• [Provided data]:
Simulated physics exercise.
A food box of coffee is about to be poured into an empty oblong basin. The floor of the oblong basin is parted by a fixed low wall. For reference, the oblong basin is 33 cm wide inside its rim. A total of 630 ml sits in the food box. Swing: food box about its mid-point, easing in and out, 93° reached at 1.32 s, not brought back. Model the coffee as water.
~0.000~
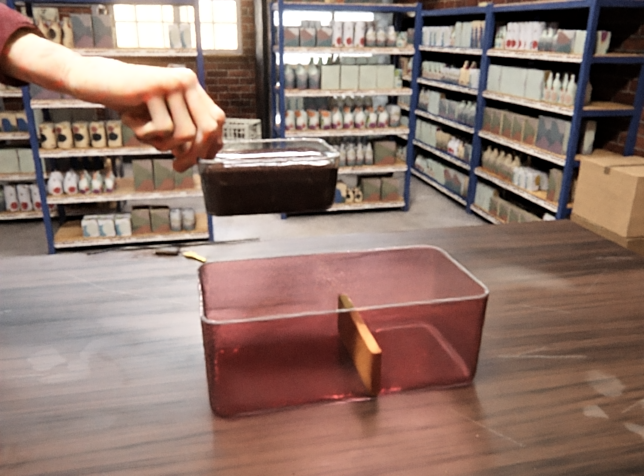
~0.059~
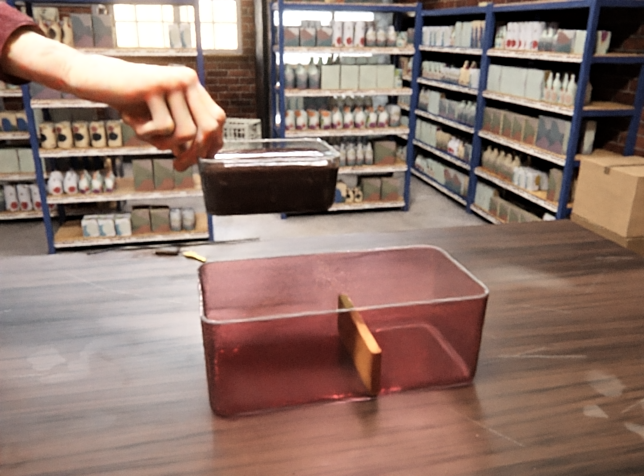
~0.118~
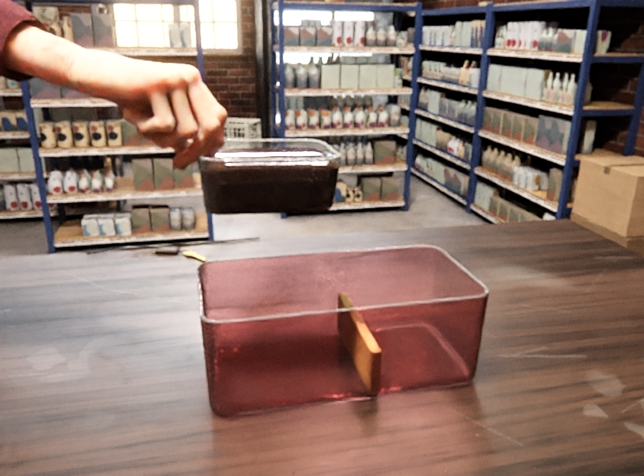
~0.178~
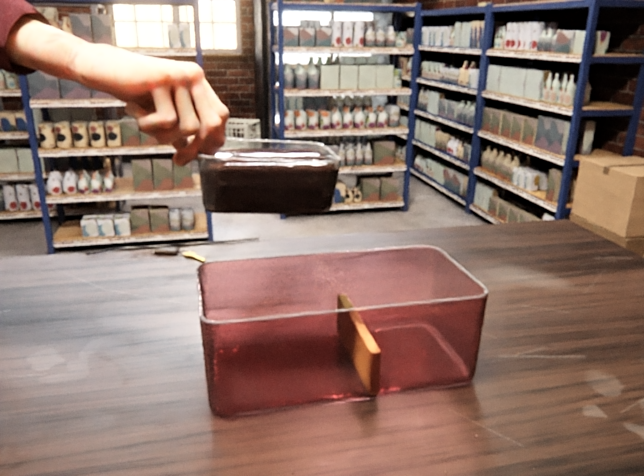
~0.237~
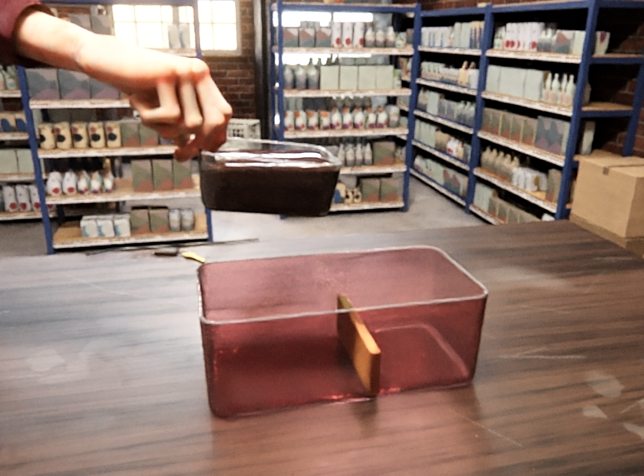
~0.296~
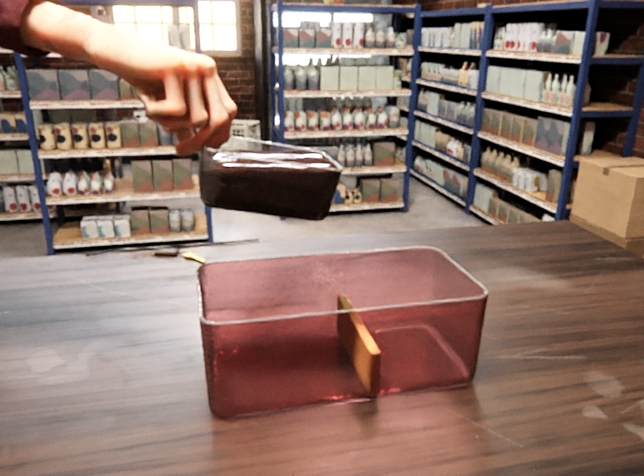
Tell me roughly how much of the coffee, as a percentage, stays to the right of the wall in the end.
Around 75 per cent stays on the right.
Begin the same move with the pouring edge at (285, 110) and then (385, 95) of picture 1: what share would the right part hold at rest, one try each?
Result: 40 per cent, then 85 per cent.
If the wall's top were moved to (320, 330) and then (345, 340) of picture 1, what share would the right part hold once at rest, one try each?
Respectively 90 and 75 %.
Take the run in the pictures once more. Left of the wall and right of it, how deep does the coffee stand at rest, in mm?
Final levels - left approx 6 mm, right approx 24 mm.
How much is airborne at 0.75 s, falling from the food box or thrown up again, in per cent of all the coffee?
Roughly 32 percent.
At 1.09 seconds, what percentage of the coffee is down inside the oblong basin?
Looks like about 86 % of the whole amount.
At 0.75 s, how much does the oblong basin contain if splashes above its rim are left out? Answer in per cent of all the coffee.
Near 26 in a hundred.
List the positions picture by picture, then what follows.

• [The problem]: Omit every picture, then repeat the remaining data exactly as it appears above.

• [Final result]:
Simulated physics exercise.
A food box of coffee is about to be poured into an empty oblong basin. The floor of the oblong basin is parted by a fixed low wall. For reference, the oblong basin is 33 cm wide inside its rim. A total of 630 ml sits in the food box. Swing: food box about its mid-point, easing in and out, 93° reached at 1.32 s, not brought back. Model the coffee as water.
~0.000~
~0.059~
~0.118~
~0.178~
~0.237~
~0.296~
Tell me roughly how much of the coffee, as a percentage, stays to the right of the wall in the end.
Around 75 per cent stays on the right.
Begin the same move with the pouring edge at (285, 110) and then (385, 95) of picture 1: what share would the right part hold at rest, one try each?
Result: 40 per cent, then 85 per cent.
If the wall's top were moved to (320, 330) and then (345, 340) of picture 1, what share would the right part hold once at rest, one try each?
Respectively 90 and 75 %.
Take the run in the pictures once more. Left of the wall and right of it, how deep does the coffee stand at rest, in mm?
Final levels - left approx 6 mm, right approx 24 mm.
How much is airborne at 0.75 s, falling from the food box or thrown up again, in per cent of all the coffee?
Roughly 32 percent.
At 1.09 seconds, what percentage of the coffee is down inside the oblong basin?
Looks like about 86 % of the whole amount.
At 0.75 s, how much does the oblong basin contain if splashes above its rim are left out? Answer in per cent of all the coffee.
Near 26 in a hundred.
List the positions picture by picture, then what follows.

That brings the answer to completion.